PROMPT: Repeat every entry word for word, skipping the pictures.

SOURCE RECORDS:
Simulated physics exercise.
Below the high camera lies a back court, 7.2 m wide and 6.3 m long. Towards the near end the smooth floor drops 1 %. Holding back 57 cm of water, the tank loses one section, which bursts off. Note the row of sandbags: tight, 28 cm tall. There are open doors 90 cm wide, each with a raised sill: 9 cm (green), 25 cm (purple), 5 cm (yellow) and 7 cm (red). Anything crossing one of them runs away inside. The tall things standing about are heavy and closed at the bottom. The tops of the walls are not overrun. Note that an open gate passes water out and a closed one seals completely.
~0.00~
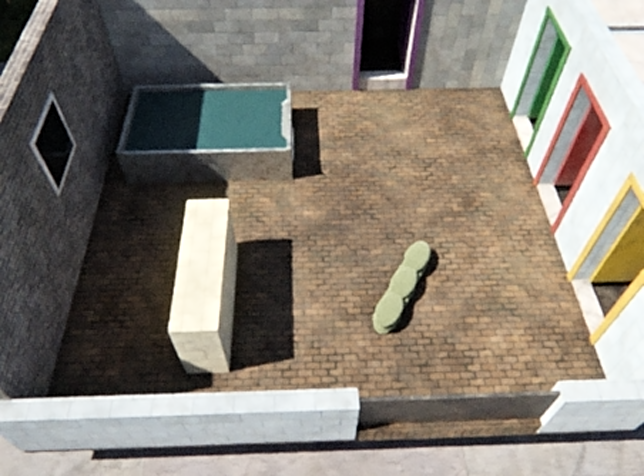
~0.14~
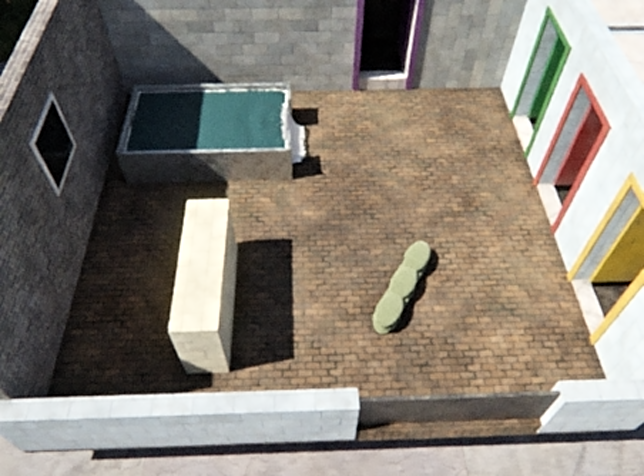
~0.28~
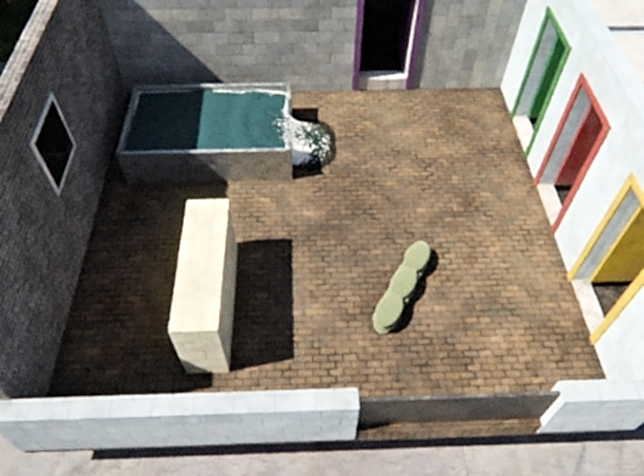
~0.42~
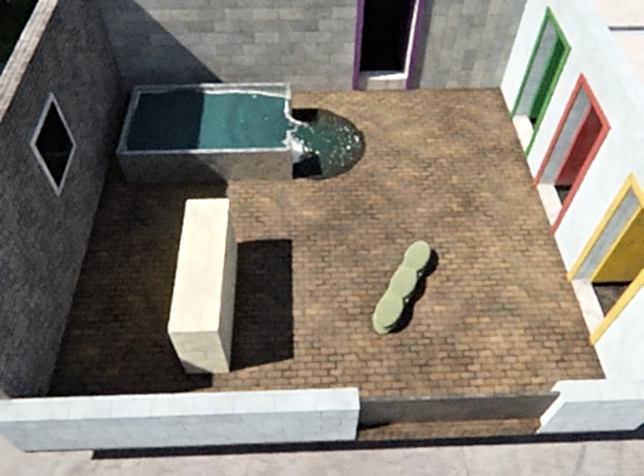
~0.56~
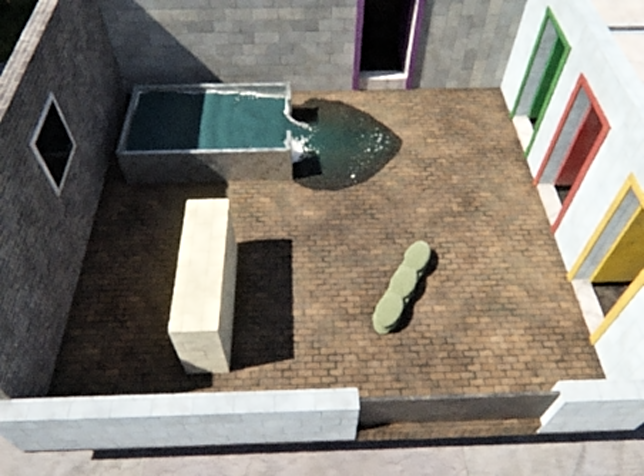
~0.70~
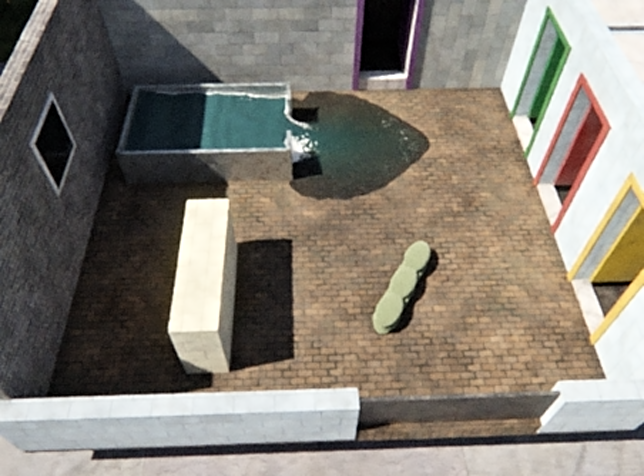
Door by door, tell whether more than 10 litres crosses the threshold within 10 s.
Green door - yes, purple door - no, yellow door - yes, red door - yes.
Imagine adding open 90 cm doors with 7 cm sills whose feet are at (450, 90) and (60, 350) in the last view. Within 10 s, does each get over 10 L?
Well, the first one ends up on the high side, the second one on the low side.
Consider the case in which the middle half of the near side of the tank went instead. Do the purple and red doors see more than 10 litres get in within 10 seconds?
Well, against that limit, at purple it's within bounds, and at red it's within bounds.
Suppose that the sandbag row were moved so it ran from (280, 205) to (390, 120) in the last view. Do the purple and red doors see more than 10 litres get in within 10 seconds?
Against the limit, the purple door goes beyond it and the red door stays within it.
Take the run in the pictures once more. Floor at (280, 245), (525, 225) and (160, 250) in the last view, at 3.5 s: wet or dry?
Untouched, soaked, untouched.
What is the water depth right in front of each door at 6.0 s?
Depths: Green door 13 cm, purple door 9 cm, yellow door 6 cm, red door 8 cm.
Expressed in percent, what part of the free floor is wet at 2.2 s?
Covered: Roughly 35 per cent.
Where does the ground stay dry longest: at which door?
Result: Yellow door.
After 1.4 s water covers 25 % of the floor and is deepest (30 cm) near (300, 143); green door 8 cm at the sill, 0 L in, purple door 10 cm at the sill, 0 L in, yellow door not reached, red door not reached.
After 2.2 s water covers 35 % of the floor and is deepest (28 cm) near (499, 99); green door 16 cm at the sill, 9 L in, purple door 12 cm at the sill, 0 L in, yellow door not reached, red door 13 cm at the sill, 3 L in.
After 3.5 s water covers 40 % of the floor and is deepest (24 cm) near (501, 105); green door 18 cm at the sill, 57 L in, purple door 9 cm at the sill, 0 L in, yellow door 8 cm at the sill, 1 L in, red door 14 cm at the sill, 33 L in.
After 6.0 s water covers 50 % of the floor and is deepest (18 cm) near (579, 405); green door 13 cm at the sill, 98 L in, purple door 9 cm at the sill, 0 L in, yellow door 6 cm at the sill, 11 L in, red door 8 cm at the sill, 56 L in.
After 10.0 s water covers 75 % of the floor and is deepest (13 cm) near (593, 404); green door 7 cm at the sill, 116 L in, purple door 6 cm at the sill, 0 L in, yellow door 7 cm at the sill, 24 L in, red door 6 cm at the sill, 61 L in.
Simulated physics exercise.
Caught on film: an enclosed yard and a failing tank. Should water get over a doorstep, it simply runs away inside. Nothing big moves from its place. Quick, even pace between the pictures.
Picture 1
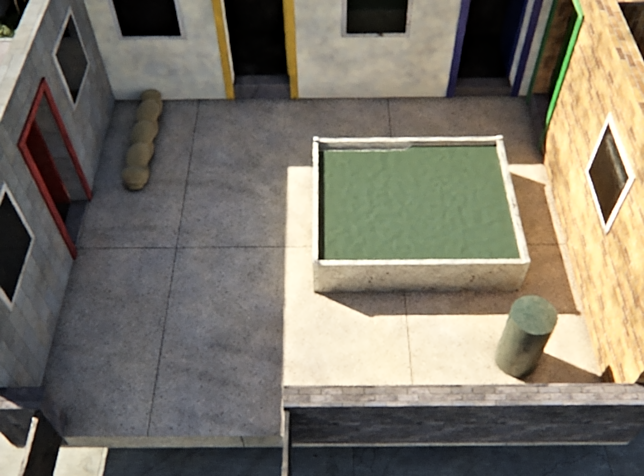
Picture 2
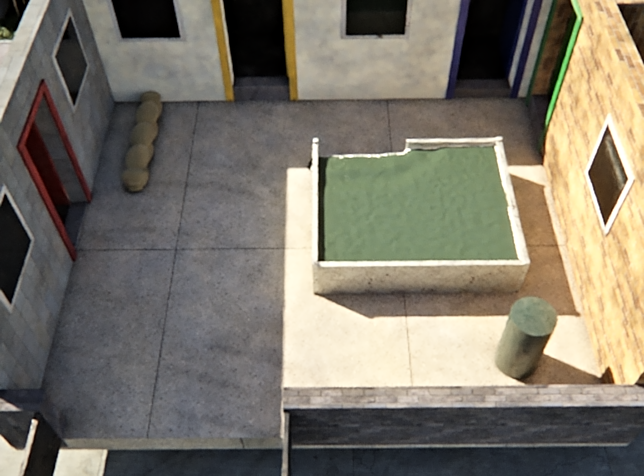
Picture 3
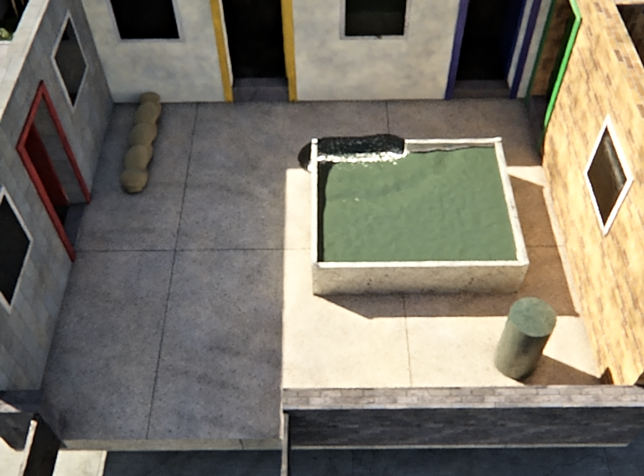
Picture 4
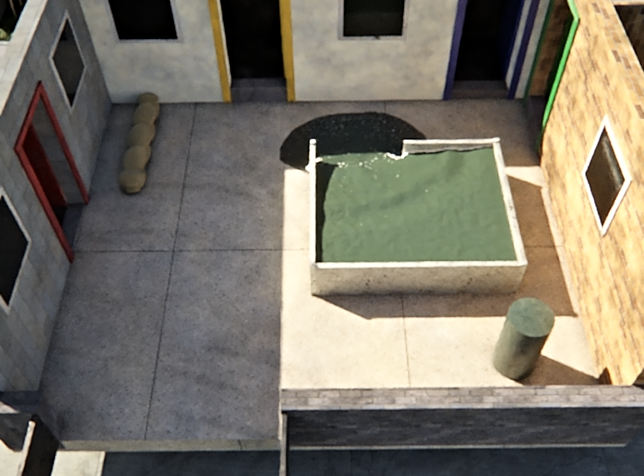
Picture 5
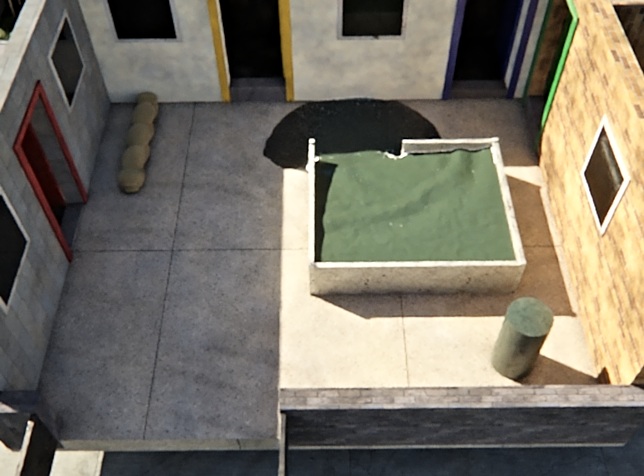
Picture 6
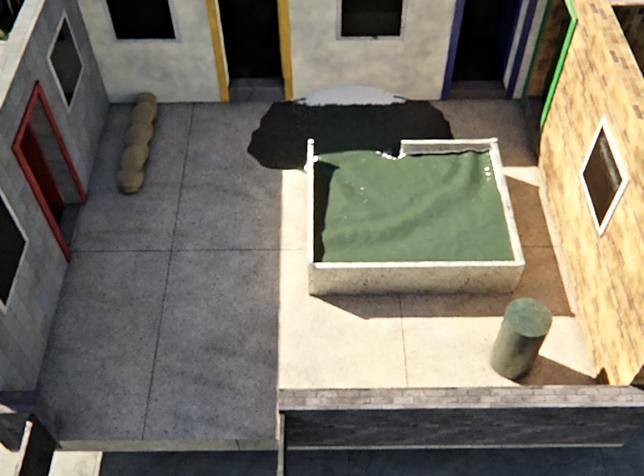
Dark water pours from the tank's broken far side and spreads across the yard floor.
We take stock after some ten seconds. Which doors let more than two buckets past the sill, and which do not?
The blue door is not overrun past two buckets; the red door is not overrun past two buckets; the green door is not overrun past two buckets; the yellow door is not overrun past two buckets.
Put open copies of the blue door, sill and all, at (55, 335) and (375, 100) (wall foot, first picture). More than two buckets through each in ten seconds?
The first door comes in lower, while the second comes in higher.
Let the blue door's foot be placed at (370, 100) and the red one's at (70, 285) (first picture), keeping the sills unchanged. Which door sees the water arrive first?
That'd be the door marked blue.
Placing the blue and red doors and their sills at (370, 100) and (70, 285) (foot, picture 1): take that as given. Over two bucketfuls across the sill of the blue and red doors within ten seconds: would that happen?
Door by door: Blue is swamped, red is spared.
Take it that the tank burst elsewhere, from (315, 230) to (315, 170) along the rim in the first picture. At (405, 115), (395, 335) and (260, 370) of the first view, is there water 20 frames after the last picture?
So: Spared, then spared, then spared.
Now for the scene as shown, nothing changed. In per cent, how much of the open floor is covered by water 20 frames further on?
Roughly 45 per cent.
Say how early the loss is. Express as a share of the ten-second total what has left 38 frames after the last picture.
Around 25 percent.
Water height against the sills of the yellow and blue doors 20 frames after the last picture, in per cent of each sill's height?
Respectively about 50 and 70 per cent.
A moment on, water covers 15 % of the floor; the blue door wet at the sill, nothing in, the red door not reached, the green door not reached, the yellow door wet at the sill, nothing in.
Next, water covers 25 % of the floor; the blue door wet at the sill, nothing in, the red door not reached, the green door wet at the sill, nothing in, the yellow door wet at the sill, nothing in.
Then, water covers 45 % of the floor; the blue door wet at the sill, nothing in, the red door not reached, the green door wet at the sill, nothing in, the yellow door wet at the sill, nothing in.
Later, water covers 85 % of the floor; the blue door under two buckets in, the red door wet at the sill, nothing in, the green door wet at the sill, nothing in, the yellow door wet at the sill, nothing in.
In the end, water covers 90 % of the floor; the blue door under two buckets in, the red door wet at the sill, nothing in, the green door wet at the sill, nothing in, the yellow door wet at the sill, nothing in.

WRITTEN RESPONSE:
Simulated physics exercise.
Below the high camera lies a back court, 7.2 m wide and 6.3 m long. Towards the near end the smooth floor drops 1 %. Holding back 57 cm of water, the tank loses one section, which bursts off. Note the row of sandbags: tight, 28 cm tall. There are open doors 90 cm wide, each with a raised sill: 9 cm (green), 25 cm (purple), 5 cm (yellow) and 7 cm (red). Anything crossing one of them runs away inside. The tall things standing about are heavy and closed at the bottom. The tops of the walls are not overrun. Note that an open gate passes water out and a closed one seals completely.
~0.00~
~0.14~
~0.28~
~0.42~
~0.56~
~0.70~
Door by door, tell whether more than 10 litres crosses the threshold within 10 s.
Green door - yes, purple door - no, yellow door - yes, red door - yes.
Imagine adding open 90 cm doors with 7 cm sills whose feet are at (450, 90) and (60, 350) in the last view. Within 10 s, does each get over 10 L?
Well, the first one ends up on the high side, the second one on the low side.
Consider the case in which the middle half of the near side of the tank went instead. Do the purple and red doors see more than 10 litres get in within 10 seconds?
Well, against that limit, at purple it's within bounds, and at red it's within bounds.
Suppose that the sandbag row were moved so it ran from (280, 205) to (390, 120) in the last view. Do the purple and red doors see more than 10 litres get in within 10 seconds?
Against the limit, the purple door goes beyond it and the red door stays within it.
Take the run in the pictures once more. Floor at (280, 245), (525, 225) and (160, 250) in the last view, at 3.5 s: wet or dry?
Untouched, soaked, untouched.
What is the water depth right in front of each door at 6.0 s?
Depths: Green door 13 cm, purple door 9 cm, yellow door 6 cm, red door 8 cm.
Expressed in percent, what part of the free floor is wet at 2.2 s?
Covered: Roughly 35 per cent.
Where does the ground stay dry longest: at which door?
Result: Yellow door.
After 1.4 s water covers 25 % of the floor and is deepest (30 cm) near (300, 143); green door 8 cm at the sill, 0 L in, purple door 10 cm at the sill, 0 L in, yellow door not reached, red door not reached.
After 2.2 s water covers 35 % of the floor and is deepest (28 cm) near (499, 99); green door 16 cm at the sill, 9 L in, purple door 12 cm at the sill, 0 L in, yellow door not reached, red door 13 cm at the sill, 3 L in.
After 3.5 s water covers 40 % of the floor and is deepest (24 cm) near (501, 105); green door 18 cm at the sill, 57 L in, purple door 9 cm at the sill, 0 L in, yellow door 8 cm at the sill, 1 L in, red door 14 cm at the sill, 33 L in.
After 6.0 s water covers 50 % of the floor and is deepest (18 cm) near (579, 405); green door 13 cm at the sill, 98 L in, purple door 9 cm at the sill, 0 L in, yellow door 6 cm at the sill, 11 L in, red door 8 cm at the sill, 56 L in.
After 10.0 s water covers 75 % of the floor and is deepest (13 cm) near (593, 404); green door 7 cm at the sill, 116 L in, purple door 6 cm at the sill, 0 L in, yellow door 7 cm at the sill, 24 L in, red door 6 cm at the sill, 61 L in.
Simulated physics exercise.
Caught on film: an enclosed yard and a failing tank. Should water get over a doorstep, it simply runs away inside. Nothing big moves from its place. Quick, even pace between the pictures.
Picture 1
Picture 2
Picture 3
Picture 4
Picture 5
Picture 6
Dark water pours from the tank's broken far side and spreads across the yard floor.
We take stock after some ten seconds. Which doors let more than two buckets past the sill, and which do not?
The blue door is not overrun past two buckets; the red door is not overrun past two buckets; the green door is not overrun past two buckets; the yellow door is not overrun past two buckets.
Put open copies of the blue door, sill and all, at (55, 335) and (375, 100) (wall foot, first picture). More than two buckets through each in ten seconds?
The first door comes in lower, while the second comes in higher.
Let the blue door's foot be placed at (370, 100) and the red one's at (70, 285) (first picture), keeping the sills unchanged. Which door sees the water arrive first?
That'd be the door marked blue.
Placing the blue and red doors and their sills at (370, 100) and (70, 285) (foot, picture 1): take that as given. Over two bucketfuls across the sill of the blue and red doors within ten seconds: would that happen?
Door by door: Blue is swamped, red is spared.
Take it that the tank burst elsewhere, from (315, 230) to (315, 170) along the rim in the first picture. At (405, 115), (395, 335) and (260, 370) of the first view, is there water 20 frames after the last picture?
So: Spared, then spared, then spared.
Now for the scene as shown, nothing changed. In per cent, how much of the open floor is covered by water 20 frames further on?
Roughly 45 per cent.
Say how early the loss is. Express as a share of the ten-second total what has left 38 frames after the last picture.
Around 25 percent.
Water height against the sills of the yellow and blue doors 20 frames after the last picture, in per cent of each sill's height?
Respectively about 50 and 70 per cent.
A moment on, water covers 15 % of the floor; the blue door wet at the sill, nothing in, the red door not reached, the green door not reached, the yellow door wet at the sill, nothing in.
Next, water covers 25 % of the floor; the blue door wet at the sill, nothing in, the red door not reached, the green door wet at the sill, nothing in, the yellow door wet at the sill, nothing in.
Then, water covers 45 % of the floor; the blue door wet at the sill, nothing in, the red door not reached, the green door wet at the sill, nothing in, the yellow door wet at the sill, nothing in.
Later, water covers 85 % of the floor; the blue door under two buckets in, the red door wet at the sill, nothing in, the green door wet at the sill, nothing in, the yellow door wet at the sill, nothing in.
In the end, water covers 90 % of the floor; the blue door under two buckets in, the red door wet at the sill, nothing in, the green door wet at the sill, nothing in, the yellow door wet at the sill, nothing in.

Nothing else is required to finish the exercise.